▶ _Short task_: Copy all lines below containing "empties".

▶ _Collection entries_:

#####

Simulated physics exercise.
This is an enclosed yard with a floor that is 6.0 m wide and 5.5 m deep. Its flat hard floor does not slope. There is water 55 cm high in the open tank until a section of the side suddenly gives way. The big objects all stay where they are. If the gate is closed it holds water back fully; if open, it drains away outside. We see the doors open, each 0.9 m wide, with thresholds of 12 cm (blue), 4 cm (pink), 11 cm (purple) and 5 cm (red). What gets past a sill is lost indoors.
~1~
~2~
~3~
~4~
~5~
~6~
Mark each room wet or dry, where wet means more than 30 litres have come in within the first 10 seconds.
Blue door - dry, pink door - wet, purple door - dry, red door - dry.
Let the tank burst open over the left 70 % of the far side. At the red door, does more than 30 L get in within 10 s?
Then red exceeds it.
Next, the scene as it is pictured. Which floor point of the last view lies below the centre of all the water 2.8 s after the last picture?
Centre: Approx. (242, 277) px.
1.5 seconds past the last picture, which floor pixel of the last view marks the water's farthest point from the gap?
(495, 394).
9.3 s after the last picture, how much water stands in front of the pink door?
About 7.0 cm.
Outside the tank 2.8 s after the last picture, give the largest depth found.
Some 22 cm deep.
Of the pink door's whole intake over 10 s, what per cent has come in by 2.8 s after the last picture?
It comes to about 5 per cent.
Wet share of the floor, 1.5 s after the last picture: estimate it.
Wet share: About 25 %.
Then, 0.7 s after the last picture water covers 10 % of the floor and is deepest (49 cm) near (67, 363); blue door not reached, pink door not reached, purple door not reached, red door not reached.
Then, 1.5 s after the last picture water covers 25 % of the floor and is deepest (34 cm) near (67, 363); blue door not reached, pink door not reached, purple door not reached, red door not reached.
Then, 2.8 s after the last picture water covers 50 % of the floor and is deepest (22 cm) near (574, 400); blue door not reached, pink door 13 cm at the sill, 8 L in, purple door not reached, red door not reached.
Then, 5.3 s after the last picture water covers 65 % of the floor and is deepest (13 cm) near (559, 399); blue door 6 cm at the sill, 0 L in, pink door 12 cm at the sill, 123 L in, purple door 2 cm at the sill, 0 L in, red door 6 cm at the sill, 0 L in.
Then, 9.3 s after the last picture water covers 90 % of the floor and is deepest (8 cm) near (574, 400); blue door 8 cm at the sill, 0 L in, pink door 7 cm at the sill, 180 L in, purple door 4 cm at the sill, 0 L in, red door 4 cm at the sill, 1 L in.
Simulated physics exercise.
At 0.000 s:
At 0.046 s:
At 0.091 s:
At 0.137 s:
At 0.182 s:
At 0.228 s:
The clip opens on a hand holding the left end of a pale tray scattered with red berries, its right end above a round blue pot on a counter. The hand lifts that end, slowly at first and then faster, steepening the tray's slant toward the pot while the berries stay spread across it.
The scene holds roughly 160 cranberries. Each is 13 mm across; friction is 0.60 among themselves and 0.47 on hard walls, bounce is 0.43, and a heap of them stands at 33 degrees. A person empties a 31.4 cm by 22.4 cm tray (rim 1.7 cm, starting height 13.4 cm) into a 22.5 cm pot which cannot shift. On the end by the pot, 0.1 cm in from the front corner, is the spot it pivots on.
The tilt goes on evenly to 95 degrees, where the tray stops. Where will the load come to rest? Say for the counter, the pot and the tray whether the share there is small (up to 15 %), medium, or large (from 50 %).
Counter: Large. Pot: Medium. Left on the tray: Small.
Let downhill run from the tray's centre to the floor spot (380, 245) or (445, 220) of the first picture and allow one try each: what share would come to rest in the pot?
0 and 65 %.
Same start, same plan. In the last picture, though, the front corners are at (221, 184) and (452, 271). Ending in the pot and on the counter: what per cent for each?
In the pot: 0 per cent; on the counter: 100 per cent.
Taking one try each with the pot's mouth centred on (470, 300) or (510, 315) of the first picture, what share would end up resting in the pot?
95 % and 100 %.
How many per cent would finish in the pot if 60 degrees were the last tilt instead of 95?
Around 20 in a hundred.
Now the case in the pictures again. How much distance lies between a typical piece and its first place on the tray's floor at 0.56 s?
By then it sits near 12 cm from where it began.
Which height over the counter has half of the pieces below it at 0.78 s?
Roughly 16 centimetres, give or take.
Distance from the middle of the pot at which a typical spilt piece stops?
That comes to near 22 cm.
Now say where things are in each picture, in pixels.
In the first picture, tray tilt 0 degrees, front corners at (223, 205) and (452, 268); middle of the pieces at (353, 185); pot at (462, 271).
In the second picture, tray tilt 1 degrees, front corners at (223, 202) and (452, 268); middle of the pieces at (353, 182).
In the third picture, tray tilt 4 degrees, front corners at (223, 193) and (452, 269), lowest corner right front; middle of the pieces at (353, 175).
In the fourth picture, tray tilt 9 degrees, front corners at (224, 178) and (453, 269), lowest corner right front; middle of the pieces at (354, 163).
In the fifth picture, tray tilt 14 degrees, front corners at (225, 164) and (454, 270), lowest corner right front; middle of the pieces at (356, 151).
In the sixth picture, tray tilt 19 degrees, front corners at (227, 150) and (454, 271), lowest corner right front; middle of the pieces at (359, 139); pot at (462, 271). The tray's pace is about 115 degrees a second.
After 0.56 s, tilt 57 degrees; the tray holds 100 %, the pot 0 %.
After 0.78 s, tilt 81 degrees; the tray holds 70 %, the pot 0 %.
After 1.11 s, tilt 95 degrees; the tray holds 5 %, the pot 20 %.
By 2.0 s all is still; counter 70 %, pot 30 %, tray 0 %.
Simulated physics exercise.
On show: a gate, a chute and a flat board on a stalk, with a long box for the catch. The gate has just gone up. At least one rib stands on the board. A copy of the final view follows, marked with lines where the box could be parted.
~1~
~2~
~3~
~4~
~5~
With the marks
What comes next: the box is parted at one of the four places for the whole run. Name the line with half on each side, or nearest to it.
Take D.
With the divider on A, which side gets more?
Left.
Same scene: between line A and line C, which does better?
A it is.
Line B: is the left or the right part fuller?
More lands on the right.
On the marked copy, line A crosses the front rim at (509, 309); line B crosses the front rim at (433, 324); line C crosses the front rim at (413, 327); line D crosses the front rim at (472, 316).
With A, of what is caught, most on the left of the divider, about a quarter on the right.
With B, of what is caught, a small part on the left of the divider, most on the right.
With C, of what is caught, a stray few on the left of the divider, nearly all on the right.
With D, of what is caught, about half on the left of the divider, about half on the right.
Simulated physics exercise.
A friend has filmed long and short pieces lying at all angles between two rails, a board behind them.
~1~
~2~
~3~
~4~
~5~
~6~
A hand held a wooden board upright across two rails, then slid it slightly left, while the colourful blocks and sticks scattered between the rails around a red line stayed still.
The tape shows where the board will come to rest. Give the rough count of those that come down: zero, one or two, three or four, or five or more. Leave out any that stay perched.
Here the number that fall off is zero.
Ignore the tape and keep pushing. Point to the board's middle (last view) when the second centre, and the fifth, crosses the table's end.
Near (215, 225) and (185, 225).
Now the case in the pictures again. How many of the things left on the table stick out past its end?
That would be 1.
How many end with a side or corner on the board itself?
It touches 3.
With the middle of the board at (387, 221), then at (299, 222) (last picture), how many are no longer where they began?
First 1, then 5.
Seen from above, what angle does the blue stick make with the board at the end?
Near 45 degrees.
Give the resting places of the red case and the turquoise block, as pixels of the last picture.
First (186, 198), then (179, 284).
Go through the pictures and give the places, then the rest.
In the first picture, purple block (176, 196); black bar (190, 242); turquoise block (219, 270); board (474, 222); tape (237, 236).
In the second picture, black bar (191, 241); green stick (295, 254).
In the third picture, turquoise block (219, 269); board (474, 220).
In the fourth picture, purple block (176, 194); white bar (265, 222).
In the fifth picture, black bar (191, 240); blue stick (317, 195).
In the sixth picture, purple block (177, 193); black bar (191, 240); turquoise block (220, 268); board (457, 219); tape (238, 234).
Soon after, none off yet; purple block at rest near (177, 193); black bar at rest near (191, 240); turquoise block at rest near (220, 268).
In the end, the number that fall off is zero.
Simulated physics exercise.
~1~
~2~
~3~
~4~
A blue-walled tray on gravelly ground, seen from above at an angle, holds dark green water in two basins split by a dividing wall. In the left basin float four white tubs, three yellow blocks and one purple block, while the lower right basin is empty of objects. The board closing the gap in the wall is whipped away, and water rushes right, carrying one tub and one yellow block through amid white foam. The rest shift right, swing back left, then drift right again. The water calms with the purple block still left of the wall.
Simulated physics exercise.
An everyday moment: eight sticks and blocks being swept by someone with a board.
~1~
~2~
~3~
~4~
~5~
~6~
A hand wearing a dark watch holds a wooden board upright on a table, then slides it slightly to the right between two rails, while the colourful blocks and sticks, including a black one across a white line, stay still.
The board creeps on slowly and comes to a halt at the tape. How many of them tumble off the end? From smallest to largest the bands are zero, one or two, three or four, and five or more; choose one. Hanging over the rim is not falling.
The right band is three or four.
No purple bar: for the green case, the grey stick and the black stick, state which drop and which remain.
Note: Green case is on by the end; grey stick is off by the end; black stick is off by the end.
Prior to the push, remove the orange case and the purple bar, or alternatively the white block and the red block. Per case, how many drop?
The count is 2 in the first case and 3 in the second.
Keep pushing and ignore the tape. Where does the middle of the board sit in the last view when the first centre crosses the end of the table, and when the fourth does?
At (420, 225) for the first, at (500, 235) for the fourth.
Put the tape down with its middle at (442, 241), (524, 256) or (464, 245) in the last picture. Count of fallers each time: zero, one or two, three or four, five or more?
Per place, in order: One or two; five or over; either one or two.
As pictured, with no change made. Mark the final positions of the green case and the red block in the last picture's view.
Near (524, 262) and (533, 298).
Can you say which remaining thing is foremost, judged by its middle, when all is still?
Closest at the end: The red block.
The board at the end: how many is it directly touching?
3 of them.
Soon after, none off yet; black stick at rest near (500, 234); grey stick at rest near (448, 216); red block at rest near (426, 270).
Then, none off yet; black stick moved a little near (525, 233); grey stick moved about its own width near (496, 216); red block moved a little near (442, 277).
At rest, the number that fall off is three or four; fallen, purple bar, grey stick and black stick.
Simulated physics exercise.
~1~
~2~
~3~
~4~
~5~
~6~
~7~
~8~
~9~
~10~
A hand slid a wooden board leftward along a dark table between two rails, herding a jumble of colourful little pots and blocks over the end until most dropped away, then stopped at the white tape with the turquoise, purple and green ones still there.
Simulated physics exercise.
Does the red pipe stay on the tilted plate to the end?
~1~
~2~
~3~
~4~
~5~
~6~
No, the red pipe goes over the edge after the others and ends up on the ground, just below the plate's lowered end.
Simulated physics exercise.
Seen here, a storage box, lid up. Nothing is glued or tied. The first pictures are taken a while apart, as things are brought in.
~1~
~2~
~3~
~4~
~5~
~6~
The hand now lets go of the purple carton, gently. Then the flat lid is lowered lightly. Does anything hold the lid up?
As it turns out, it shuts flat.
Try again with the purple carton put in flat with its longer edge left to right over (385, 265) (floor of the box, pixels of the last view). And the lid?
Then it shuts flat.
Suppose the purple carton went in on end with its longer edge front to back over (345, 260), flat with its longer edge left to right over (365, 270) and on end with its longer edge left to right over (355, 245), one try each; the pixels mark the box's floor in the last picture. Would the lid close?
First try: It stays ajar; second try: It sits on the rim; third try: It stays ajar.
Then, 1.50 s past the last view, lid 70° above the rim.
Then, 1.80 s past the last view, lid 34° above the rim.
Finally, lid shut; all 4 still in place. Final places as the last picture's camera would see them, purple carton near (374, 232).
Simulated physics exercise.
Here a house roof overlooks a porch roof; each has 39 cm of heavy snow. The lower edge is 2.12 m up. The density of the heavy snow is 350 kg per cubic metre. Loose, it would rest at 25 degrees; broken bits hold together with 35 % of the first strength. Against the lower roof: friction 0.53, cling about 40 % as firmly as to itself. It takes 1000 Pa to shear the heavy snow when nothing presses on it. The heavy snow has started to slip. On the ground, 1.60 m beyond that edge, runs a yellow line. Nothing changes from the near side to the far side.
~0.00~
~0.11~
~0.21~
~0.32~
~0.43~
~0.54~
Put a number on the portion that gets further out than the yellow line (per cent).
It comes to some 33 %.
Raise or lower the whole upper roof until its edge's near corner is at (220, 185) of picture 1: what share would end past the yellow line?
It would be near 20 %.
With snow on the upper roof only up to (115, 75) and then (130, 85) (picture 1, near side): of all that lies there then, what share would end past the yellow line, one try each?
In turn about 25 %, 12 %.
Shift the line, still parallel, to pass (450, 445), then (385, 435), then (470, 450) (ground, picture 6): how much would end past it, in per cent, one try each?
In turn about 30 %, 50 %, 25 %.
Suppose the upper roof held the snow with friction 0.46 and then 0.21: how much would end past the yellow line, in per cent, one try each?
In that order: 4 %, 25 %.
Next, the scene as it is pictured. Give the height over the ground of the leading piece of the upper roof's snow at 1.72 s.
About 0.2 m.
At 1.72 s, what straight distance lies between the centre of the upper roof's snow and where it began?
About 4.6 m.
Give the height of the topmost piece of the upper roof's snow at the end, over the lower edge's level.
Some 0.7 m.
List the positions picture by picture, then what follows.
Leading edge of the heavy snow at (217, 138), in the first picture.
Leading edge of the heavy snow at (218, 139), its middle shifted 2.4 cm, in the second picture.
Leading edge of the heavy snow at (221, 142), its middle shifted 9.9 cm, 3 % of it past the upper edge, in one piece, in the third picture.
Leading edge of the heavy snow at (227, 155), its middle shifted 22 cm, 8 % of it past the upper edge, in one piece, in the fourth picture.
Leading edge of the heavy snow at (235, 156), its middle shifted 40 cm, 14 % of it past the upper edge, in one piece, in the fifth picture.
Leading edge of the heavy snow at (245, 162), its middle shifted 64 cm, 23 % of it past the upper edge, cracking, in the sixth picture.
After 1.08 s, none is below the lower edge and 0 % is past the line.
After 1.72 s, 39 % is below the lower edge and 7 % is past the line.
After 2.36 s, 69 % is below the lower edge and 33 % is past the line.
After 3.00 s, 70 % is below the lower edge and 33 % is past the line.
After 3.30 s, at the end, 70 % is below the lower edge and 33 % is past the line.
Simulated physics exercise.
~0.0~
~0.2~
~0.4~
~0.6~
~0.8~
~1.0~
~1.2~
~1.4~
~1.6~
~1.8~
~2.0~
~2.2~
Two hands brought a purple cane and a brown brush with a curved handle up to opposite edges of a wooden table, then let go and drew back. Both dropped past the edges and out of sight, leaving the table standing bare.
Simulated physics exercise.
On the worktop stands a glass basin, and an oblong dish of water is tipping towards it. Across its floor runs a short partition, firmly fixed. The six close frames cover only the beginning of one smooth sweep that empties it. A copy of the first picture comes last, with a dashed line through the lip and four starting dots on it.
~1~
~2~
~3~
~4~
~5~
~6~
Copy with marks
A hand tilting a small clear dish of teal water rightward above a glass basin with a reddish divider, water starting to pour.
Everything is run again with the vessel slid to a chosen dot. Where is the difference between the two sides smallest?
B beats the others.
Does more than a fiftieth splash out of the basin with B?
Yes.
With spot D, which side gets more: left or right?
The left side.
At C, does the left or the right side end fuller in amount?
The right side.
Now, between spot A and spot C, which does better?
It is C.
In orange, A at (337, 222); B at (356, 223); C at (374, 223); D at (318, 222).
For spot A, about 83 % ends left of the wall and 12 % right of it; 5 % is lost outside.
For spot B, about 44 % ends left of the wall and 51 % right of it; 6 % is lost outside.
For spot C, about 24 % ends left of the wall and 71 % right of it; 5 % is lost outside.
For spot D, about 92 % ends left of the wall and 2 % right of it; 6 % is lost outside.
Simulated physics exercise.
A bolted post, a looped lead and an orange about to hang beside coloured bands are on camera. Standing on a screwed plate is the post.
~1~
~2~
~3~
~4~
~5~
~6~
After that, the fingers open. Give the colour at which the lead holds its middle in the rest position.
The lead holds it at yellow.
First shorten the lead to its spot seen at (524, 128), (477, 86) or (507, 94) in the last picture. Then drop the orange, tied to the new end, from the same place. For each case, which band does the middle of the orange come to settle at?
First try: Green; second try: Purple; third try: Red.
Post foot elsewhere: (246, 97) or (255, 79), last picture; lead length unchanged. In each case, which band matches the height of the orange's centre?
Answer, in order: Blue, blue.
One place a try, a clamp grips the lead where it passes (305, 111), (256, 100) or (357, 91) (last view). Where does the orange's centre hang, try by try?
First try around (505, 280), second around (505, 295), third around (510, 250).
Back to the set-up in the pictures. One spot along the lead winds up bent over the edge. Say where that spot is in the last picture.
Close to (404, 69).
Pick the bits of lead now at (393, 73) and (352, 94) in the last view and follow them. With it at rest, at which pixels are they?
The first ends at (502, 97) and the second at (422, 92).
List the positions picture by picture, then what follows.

#####

▶ _Completed task_:
The scene holds roughly 160 cranberries. Each is 13 mm across; friction is 0.60 among themselves and 0.47 on hard walls, bounce is 0.43, and a heap of them stands at 33 degrees. A person empties a 31.4 cm by 22.4 cm tray (rim 1.7 cm, starting height 13.4 cm) into a 22.5 cm pot which cannot shift. On the end by the pot, 0.1 cm in from the front corner, is the spot it pivots on.
On the worktop stands a glass basin, and an oblong dish of water is tipping towards it. Across its floor runs a short partition, firmly fixed. The six close frames cover only the beginning of one smooth sweep that empties it. A copy of the first picture comes last, with a dashed line through the lip and four starting dots on it.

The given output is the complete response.